### [WHAT NEEDS TO BE DONE]
Return the listing below verbatim. Pictures do not belong in the copy.

### [DATA EXTRACT]

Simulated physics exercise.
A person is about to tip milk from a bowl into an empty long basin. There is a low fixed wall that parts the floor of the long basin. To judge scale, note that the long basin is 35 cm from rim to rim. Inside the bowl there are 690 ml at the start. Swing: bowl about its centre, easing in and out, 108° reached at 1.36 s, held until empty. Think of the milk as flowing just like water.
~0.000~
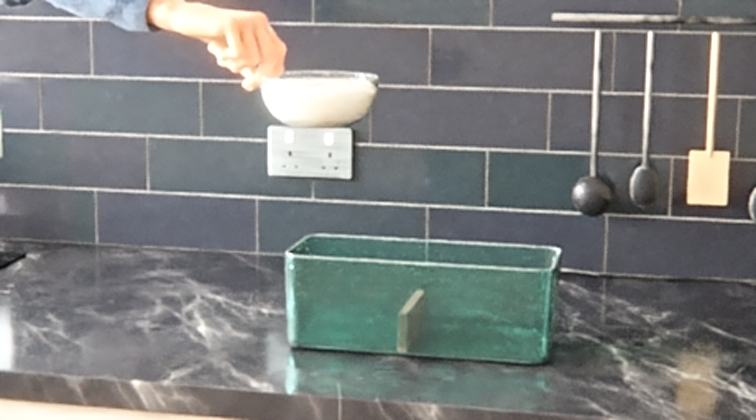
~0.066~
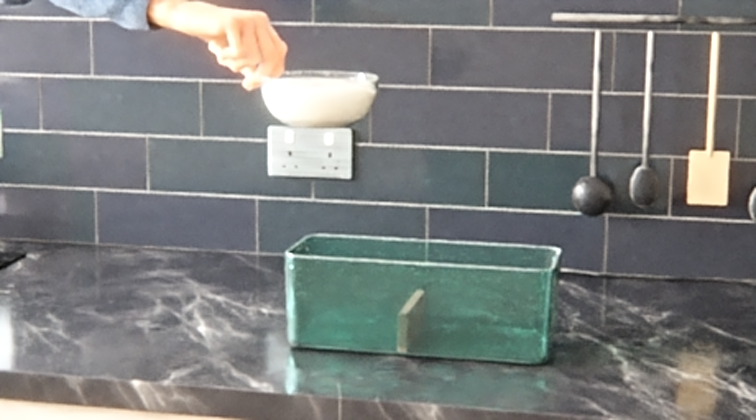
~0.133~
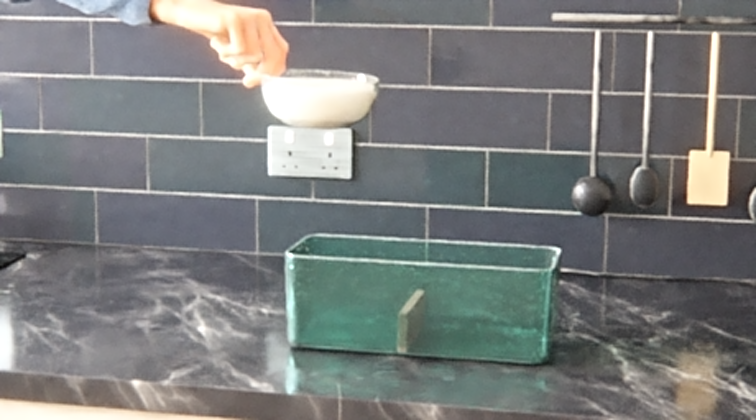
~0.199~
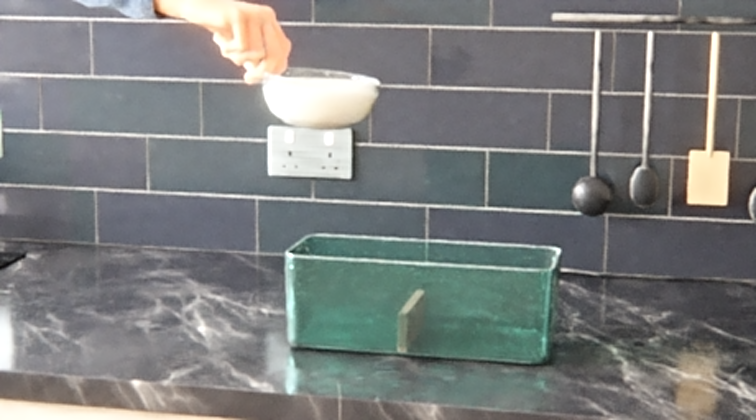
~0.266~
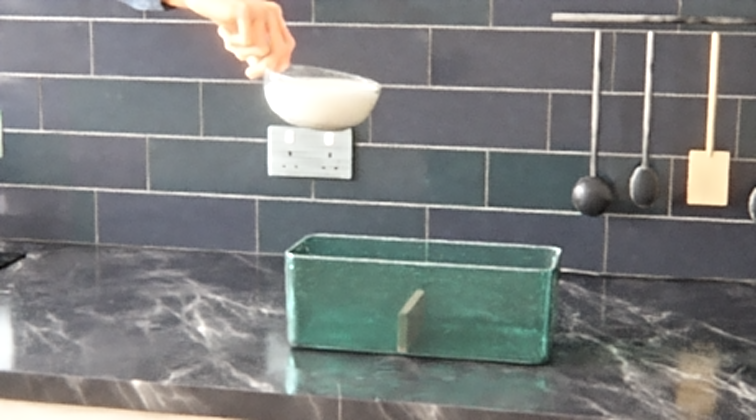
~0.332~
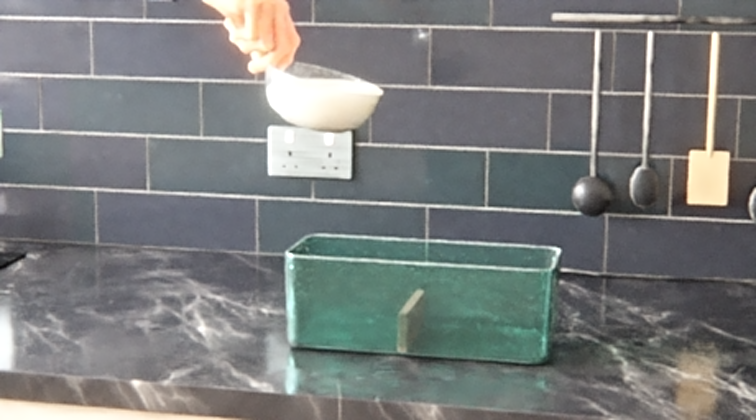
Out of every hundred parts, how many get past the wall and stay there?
About 76 out of 100.
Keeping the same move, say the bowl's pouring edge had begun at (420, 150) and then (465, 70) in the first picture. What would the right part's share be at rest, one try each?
95 in a hundred, followed by 85 in a hundred.
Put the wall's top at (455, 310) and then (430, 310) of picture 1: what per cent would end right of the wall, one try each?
In turn about 15 and 60 per cent.
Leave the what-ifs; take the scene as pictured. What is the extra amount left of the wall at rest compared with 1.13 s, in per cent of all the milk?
5 %.
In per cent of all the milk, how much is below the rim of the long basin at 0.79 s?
The basin holds roughly 30 in a hundred parts at that moment.
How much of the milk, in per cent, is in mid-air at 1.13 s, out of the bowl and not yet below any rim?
Close to 6 per cent.
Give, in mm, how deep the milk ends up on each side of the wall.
Left part: About 8 mm; right part: About 22 mm.
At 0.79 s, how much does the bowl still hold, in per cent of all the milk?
28 %.
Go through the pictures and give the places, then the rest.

### [FINAL RESULT]
Simulated physics exercise.
A person is about to tip milk from a bowl into an empty long basin. There is a low fixed wall that parts the floor of the long basin. To judge scale, note that the long basin is 35 cm from rim to rim. Inside the bowl there are 690 ml at the start. Swing: bowl about its centre, easing in and out, 108° reached at 1.36 s, held until empty. Think of the milk as flowing just like water.
~0.000~
~0.066~
~0.133~
~0.199~
~0.266~
~0.332~
Out of every hundred parts, how many get past the wall and stay there?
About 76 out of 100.
Keeping the same move, say the bowl's pouring edge had begun at (420, 150) and then (465, 70) in the first picture. What would the right part's share be at rest, one try each?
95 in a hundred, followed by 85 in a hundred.
Put the wall's top at (455, 310) and then (430, 310) of picture 1: what per cent would end right of the wall, one try each?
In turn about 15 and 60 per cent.
Leave the what-ifs; take the scene as pictured. What is the extra amount left of the wall at rest compared with 1.13 s, in per cent of all the milk?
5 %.
In per cent of all the milk, how much is below the rim of the long basin at 0.79 s?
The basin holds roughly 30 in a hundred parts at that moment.
How much of the milk, in per cent, is in mid-air at 1.13 s, out of the bowl and not yet below any rim?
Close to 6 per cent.
Give, in mm, how deep the milk ends up on each side of the wall.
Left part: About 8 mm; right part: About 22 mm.
At 0.79 s, how much does the bowl still hold, in per cent of all the milk?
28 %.
Go through the pictures and give the places, then the rest.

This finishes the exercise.